**What the exercise asks:**
Copy out every line of the records where the string "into" occurs.

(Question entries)

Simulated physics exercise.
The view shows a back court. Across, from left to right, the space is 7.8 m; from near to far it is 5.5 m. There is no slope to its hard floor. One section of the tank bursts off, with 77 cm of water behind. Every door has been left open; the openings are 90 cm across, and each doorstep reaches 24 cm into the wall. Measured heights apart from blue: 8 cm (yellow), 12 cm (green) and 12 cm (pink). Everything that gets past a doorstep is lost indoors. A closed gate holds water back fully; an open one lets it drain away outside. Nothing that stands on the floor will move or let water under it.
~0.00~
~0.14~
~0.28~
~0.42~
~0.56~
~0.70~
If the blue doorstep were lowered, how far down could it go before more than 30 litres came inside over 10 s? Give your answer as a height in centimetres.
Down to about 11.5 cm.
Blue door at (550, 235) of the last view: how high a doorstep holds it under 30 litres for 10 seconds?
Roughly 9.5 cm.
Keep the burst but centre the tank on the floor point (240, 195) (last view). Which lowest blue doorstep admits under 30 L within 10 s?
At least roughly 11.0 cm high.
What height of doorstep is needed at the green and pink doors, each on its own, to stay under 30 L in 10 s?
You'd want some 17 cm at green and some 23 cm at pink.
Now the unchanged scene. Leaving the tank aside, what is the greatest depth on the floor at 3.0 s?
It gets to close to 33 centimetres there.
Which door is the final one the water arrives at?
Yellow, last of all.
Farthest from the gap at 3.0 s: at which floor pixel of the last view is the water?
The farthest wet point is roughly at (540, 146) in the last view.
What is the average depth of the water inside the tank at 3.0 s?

--

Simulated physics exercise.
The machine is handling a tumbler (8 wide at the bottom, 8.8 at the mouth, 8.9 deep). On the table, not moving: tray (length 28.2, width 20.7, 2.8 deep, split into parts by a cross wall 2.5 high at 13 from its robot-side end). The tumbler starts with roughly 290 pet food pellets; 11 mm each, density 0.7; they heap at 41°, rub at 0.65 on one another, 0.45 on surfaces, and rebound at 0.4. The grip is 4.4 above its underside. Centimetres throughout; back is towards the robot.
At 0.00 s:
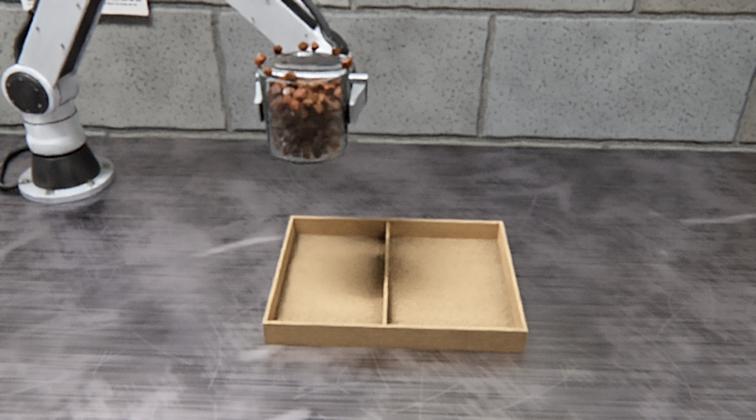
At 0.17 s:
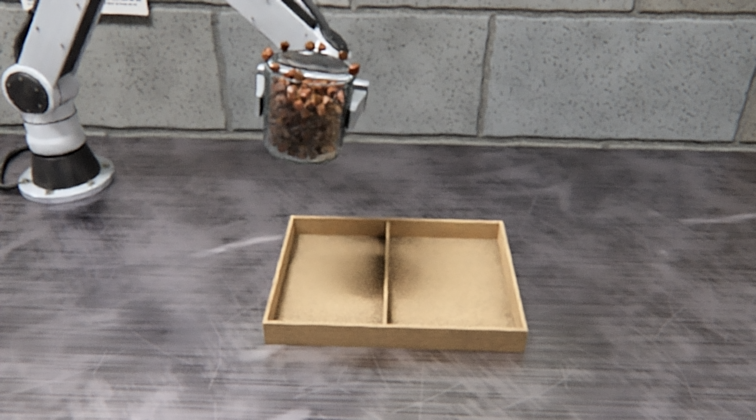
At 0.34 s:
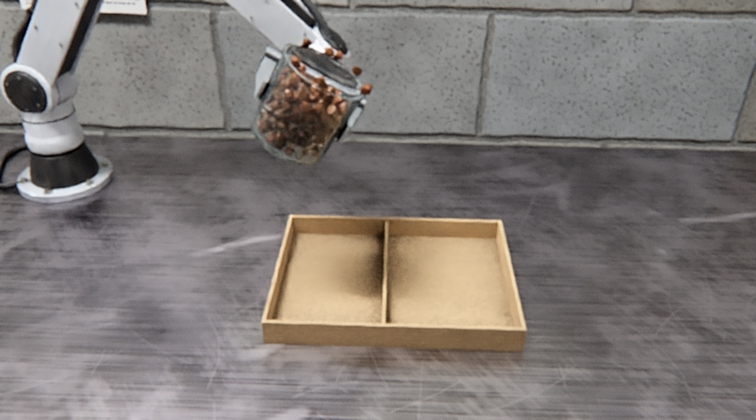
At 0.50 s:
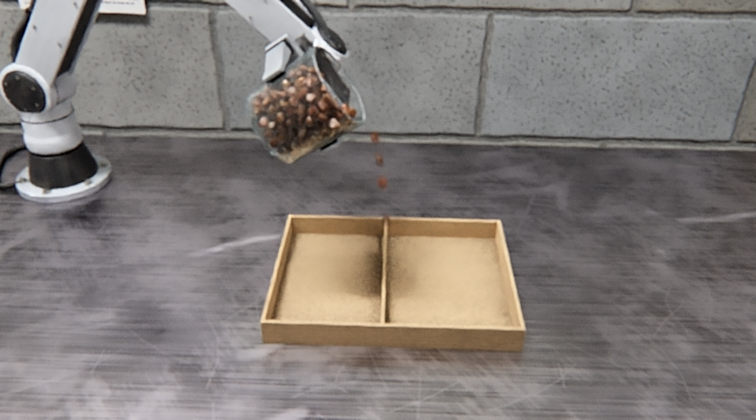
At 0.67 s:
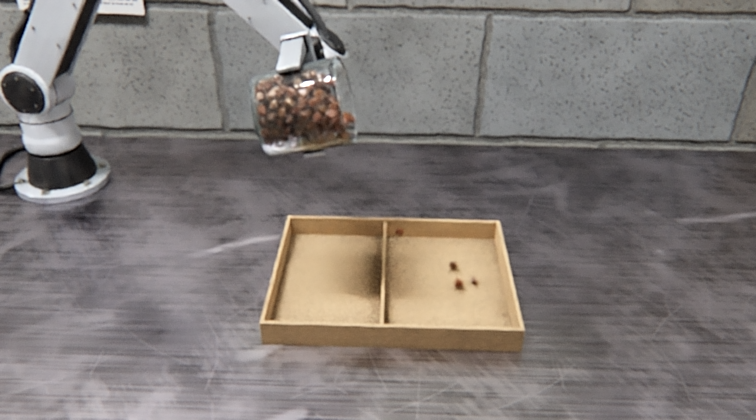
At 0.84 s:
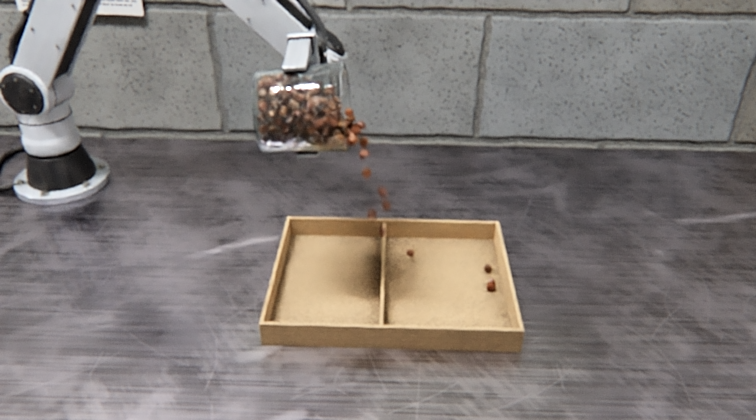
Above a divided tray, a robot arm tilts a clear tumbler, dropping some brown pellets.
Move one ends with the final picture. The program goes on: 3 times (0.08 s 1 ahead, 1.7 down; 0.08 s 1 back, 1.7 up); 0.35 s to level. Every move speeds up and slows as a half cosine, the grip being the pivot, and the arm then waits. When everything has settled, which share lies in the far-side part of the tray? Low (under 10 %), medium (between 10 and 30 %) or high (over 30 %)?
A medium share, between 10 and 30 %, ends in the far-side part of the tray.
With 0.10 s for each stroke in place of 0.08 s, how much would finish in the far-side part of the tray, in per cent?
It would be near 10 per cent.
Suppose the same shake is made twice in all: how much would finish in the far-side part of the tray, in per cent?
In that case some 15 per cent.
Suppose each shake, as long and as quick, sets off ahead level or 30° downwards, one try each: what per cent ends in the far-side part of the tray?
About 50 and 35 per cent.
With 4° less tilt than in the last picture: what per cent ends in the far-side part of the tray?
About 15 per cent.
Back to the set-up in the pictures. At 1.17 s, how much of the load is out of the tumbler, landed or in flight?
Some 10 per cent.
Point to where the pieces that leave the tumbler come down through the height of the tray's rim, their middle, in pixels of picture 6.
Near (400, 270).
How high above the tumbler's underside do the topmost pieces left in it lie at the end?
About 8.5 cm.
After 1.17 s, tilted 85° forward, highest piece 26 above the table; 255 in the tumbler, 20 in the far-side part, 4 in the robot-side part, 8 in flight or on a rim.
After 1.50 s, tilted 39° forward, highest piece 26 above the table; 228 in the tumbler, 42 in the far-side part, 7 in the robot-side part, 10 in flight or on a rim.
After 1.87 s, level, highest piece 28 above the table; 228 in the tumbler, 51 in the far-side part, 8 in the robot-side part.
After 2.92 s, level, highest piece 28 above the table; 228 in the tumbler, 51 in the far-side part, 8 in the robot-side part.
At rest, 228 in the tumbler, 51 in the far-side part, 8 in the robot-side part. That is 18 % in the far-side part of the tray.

**Written answer:**
The view shows a back court. Across, from left to right, the space is 7.8 m; from near to far it is 5.5 m. There is no slope to its hard floor. One section of the tank bursts off, with 77 cm of water behind. Every door has been left open; the openings are 90 cm across, and each doorstep reaches 24 cm into the wall. Measured heights apart from blue: 8 cm (yellow), 12 cm (green) and 12 cm (pink). Everything that gets past a doorstep is lost indoors. A closed gate holds water back fully; an open one lets it drain away outside. Nothing that stands on the floor will move or let water under it.
The machine is handling a tumbler (8 wide at the bottom, 8.8 at the mouth, 8.9 deep). On the table, not moving: tray (length 28.2, width 20.7, 2.8 deep, split into parts by a cross wall 2.5 high at 13 from its robot-side end). The tumbler starts with roughly 290 pet food pellets; 11 mm each, density 0.7; they heap at 41°, rub at 0.65 on one another, 0.45 on surfaces, and rebound at 0.4. The grip is 4.4 above its underside. Centimetres throughout; back is towards the robot.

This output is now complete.